[Image-paired question items]
=-=-=
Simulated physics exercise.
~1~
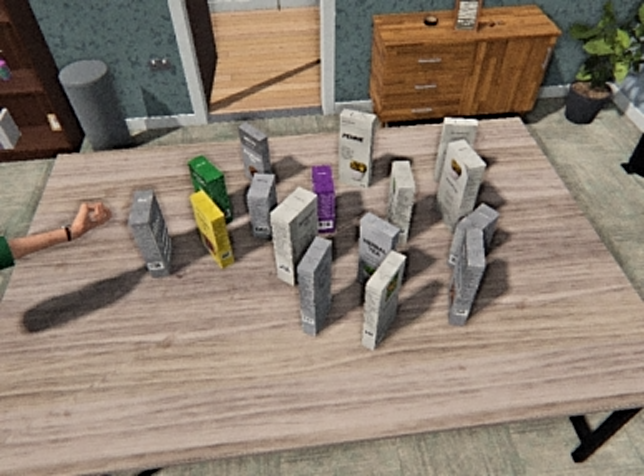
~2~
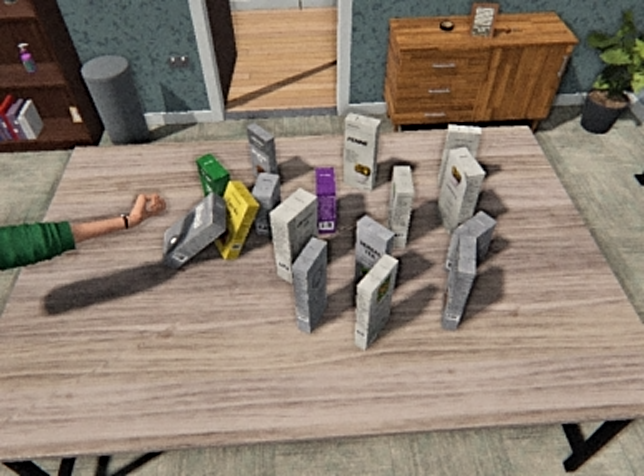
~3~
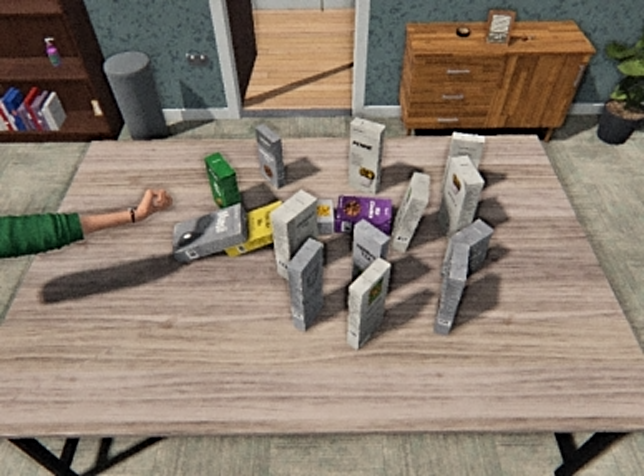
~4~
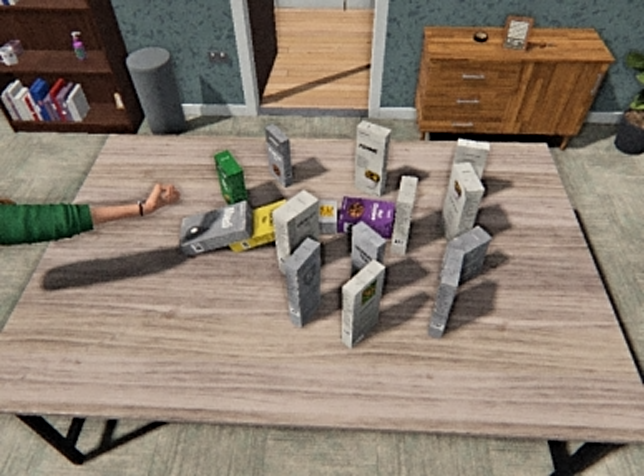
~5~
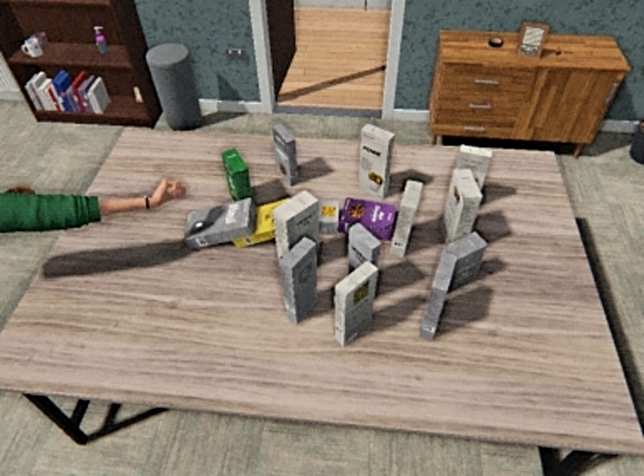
Grey box tipping right beside an outstretched hand, toppling the yellow and purple boxes, while the green box and others stay standing.
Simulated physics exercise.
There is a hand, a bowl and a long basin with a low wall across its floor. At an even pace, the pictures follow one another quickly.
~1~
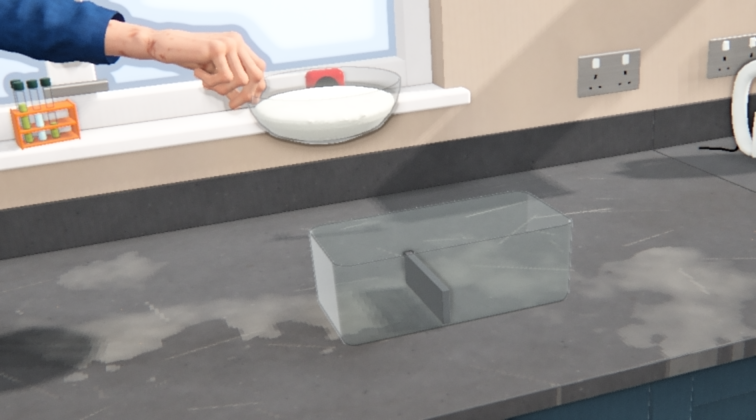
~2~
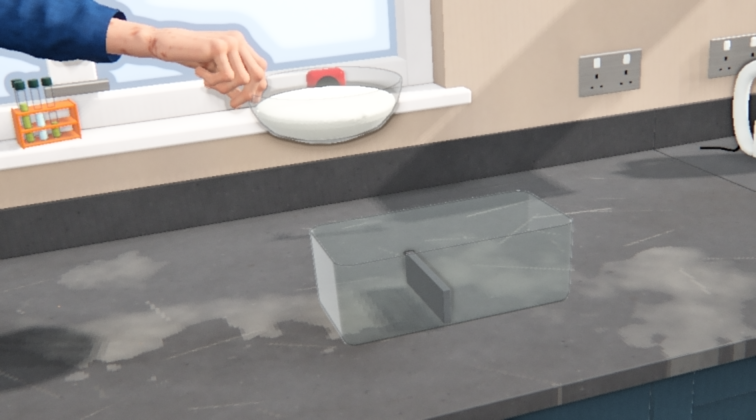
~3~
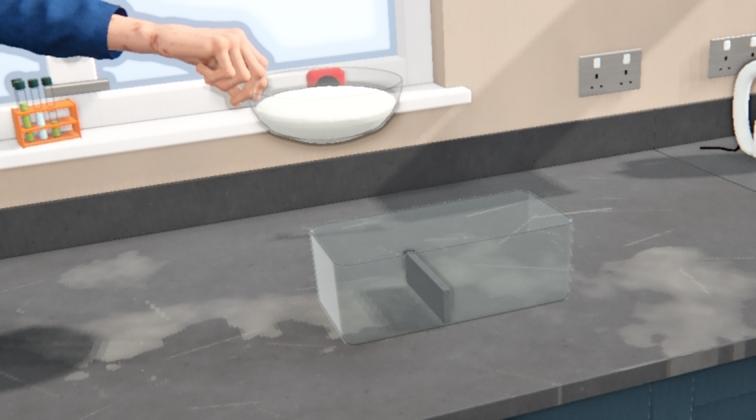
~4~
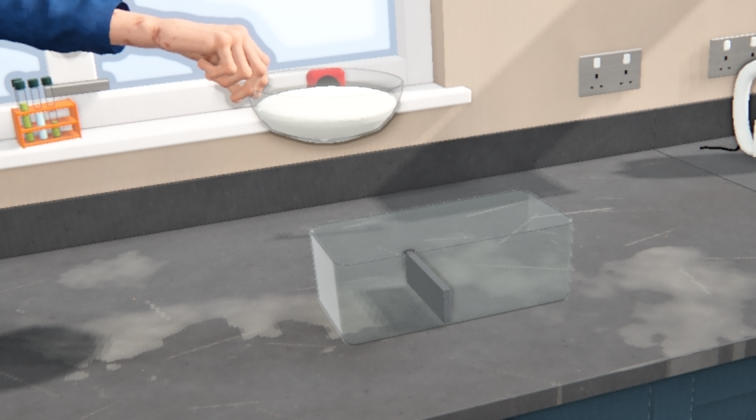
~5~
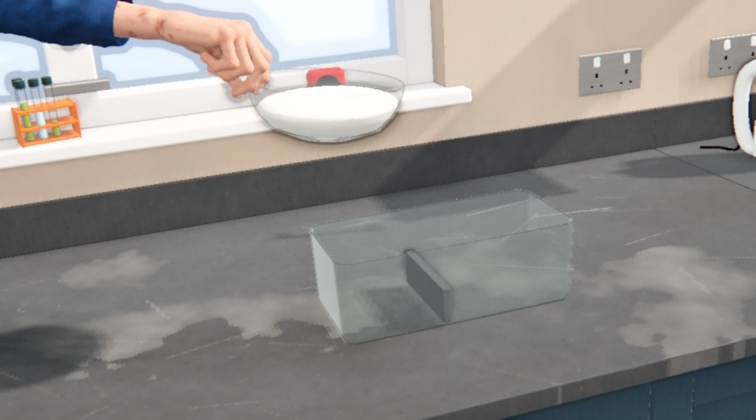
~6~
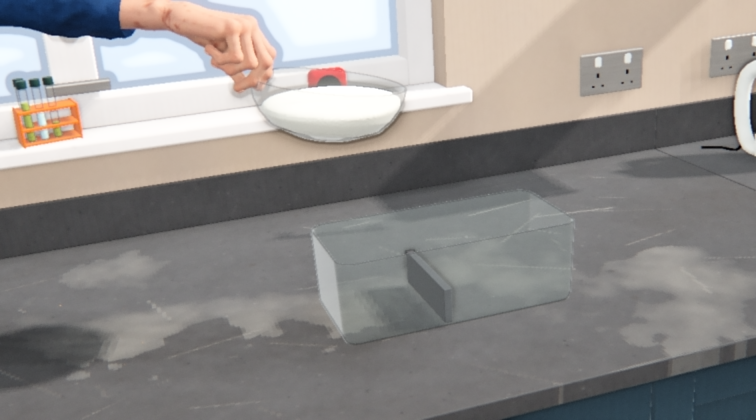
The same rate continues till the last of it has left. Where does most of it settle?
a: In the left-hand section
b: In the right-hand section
b.
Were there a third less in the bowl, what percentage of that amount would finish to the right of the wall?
Roughly 70 percent.
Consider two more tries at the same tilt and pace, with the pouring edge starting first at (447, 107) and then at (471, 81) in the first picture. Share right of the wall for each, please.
In order, some 95 and 95 percent.
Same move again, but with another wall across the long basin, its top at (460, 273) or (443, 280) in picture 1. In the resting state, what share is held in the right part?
It would come to roughly 35 per cent the first time and roughly 60 per cent the second.
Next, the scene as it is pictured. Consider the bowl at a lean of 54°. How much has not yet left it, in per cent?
About 50 per cent.
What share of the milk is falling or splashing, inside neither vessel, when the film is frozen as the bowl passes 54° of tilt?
Roughly 35 per cent.
A moment on, the tilt is 54° and 51 per cent is still to pour, 1 is left of the wall and 13 right of it.
Next, the tilt is 85° and 4 per cent is still to pour, 9 is left of the wall and 77 right of it.
Then the tilt is 95° and 0 per cent is still to pour, 20 is left of the wall and 79 right of it.
Later the tilt is 95° and 0 per cent is still to pour, 20 is left of the wall and 79 right of it.
In the end 20 per cent lies left of the wall, 79 right of it and 1 outside.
=-=-=
*INSTRUCTIONS TO FOLLOW*
Repeat each entry exactly as given; no pictures belong in the copy.

*EXERCISE RESULT*
Simulated physics exercise.
~1~
~2~
~3~
~4~
~5~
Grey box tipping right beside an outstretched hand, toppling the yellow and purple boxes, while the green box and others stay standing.
Simulated physics exercise.
There is a hand, a bowl and a long basin with a low wall across its floor. At an even pace, the pictures follow one another quickly.
~1~
~2~
~3~
~4~
~5~
~6~
The same rate continues till the last of it has left. Where does most of it settle?
a: In the left-hand section
b: In the right-hand section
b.
Were there a third less in the bowl, what percentage of that amount would finish to the right of the wall?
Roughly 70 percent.
Consider two more tries at the same tilt and pace, with the pouring edge starting first at (447, 107) and then at (471, 81) in the first picture. Share right of the wall for each, please.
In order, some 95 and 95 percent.
Same move again, but with another wall across the long basin, its top at (460, 273) or (443, 280) in picture 1. In the resting state, what share is held in the right part?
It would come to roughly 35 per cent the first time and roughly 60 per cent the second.
Next, the scene as it is pictured. Consider the bowl at a lean of 54°. How much has not yet left it, in per cent?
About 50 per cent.
What share of the milk is falling or splashing, inside neither vessel, when the film is frozen as the bowl passes 54° of tilt?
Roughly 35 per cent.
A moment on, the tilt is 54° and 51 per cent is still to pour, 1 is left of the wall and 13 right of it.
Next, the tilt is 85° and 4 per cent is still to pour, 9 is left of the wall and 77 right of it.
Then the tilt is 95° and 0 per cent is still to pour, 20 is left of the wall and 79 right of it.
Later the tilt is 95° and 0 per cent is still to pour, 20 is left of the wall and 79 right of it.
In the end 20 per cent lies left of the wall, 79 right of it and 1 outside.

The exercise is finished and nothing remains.